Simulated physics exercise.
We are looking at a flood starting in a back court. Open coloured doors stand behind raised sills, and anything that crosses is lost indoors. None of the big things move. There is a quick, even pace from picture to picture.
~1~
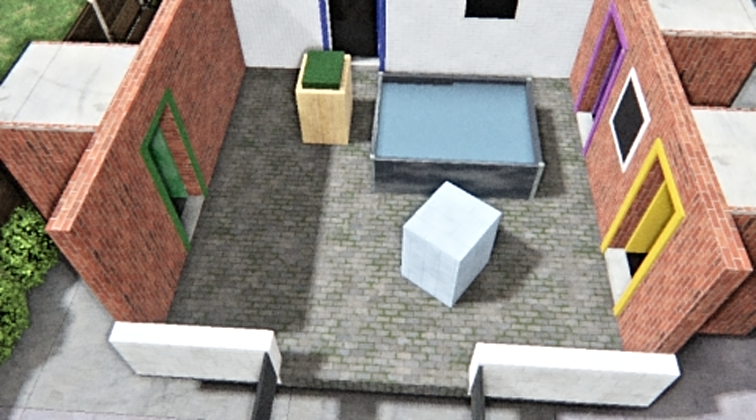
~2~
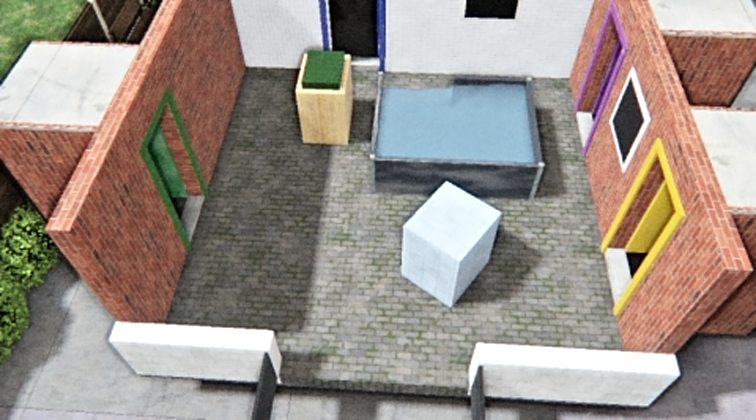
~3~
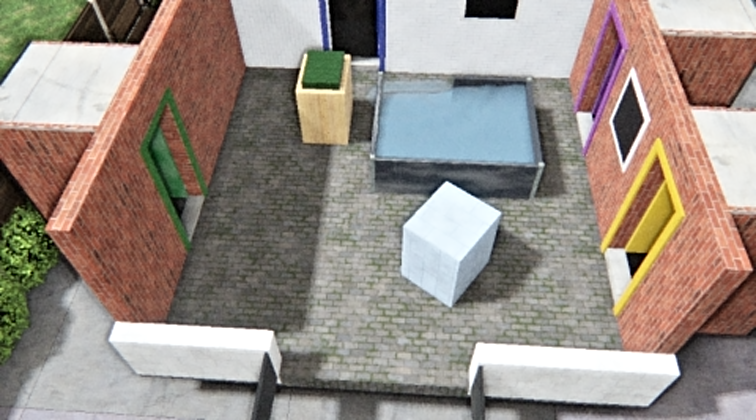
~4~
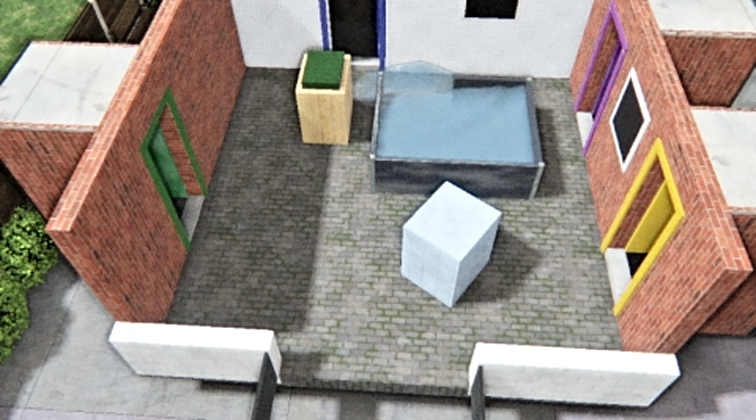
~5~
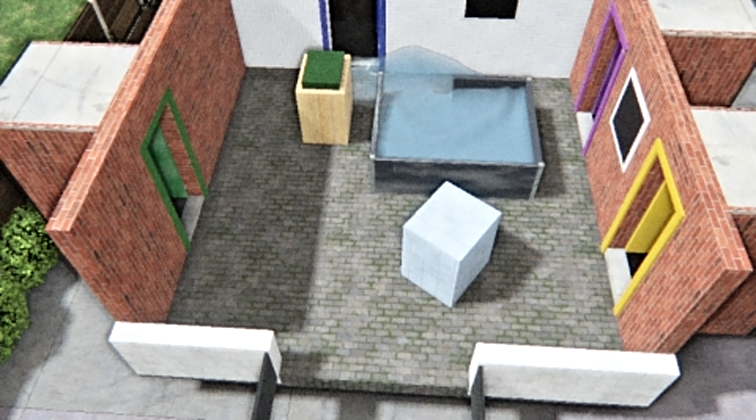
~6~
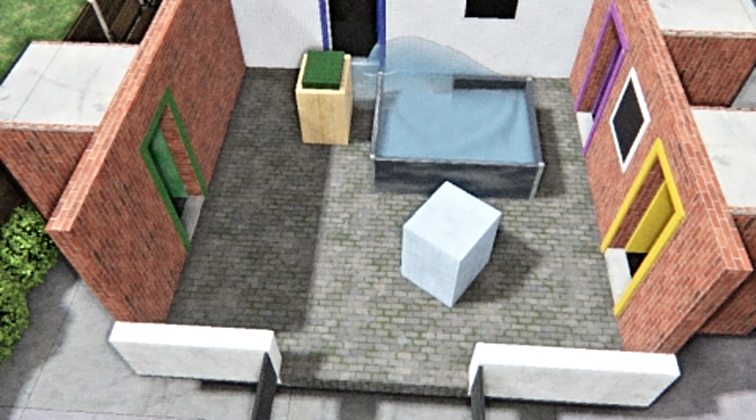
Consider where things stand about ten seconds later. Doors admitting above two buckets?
As I see it, purple door: Beyond two buckets, yellow door: Not beyond two buckets, blue door: Beyond two buckets, green door: Not beyond two buckets.
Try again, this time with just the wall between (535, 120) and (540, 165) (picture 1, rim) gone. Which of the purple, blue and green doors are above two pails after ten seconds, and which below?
Taking them in turn, the purple door crosses the line, the blue door comes up short, the green door crosses the line.
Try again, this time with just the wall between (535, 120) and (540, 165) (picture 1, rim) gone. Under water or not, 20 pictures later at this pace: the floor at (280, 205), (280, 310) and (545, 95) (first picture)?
In turn: Untouched, then inundated, then inundated.
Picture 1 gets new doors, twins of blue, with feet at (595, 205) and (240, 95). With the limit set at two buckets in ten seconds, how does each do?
Note, in sequence - door one ends up lower; door two ends up higher.
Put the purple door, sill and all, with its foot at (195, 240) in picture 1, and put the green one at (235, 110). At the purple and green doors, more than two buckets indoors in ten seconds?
The purple door comes up short, and the green door gets past the limit too.
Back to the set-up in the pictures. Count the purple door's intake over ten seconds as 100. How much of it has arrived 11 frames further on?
I get 10 per cent.
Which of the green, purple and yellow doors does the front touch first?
The answer here is the purple door.
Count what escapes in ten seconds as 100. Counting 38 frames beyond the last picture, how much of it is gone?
I get 45 percent.
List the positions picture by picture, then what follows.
In the first picture, the tank at (455, 120) is whole and still.
In the second picture, the front is at a hidden place, out from the gap on the tank's far side.
In the third picture, water pours out on the tank's far side and has run to a hidden place.
In the fourth picture, water pours out on the tank's far side and has run to (373, 72).
In the fifth picture, the front is at a hidden place, out from the gap on the tank's far side.
In the sixth picture, water pours out on the tank's far side and has run to a hidden place.
A moment on, water covers 20 % of the floor; the purple door not reached, the yellow door not reached, the blue door under two buckets in, the green door not reached.
Next, water covers 25 % of the floor; the purple door under two buckets in, the yellow door not reached, the blue door over two buckets in, the green door not reached.
Then, water covers 55 % of the floor; the purple door over two buckets in, the yellow door wet at the sill, nothing in, the blue door far over two buckets in, the green door wet at the sill, nothing in.
Later, water covers 85 % of the floor; the purple door far over two buckets in, the yellow door wet at the sill, nothing in, the blue door far over two buckets in, the green door wet at the sill, nothing in.
In the end, water covers 95 % of the floor; the purple door far over two buckets in, the yellow door wet at the sill, nothing in, the blue door far over two buckets in, the green door wet at the sill, nothing in.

Exercise description - Nothing but the lines from the one with "Which of the green, purple" through the end of the data above should be repeated, each exactly as it stands.

Solution to this task -
Which of the green, purple and yellow doors does the front touch first?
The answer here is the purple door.
Count what escapes in ten seconds as 100. Counting 38 frames beyond the last picture, how much of it is gone?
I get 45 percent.
List the positions picture by picture, then what follows.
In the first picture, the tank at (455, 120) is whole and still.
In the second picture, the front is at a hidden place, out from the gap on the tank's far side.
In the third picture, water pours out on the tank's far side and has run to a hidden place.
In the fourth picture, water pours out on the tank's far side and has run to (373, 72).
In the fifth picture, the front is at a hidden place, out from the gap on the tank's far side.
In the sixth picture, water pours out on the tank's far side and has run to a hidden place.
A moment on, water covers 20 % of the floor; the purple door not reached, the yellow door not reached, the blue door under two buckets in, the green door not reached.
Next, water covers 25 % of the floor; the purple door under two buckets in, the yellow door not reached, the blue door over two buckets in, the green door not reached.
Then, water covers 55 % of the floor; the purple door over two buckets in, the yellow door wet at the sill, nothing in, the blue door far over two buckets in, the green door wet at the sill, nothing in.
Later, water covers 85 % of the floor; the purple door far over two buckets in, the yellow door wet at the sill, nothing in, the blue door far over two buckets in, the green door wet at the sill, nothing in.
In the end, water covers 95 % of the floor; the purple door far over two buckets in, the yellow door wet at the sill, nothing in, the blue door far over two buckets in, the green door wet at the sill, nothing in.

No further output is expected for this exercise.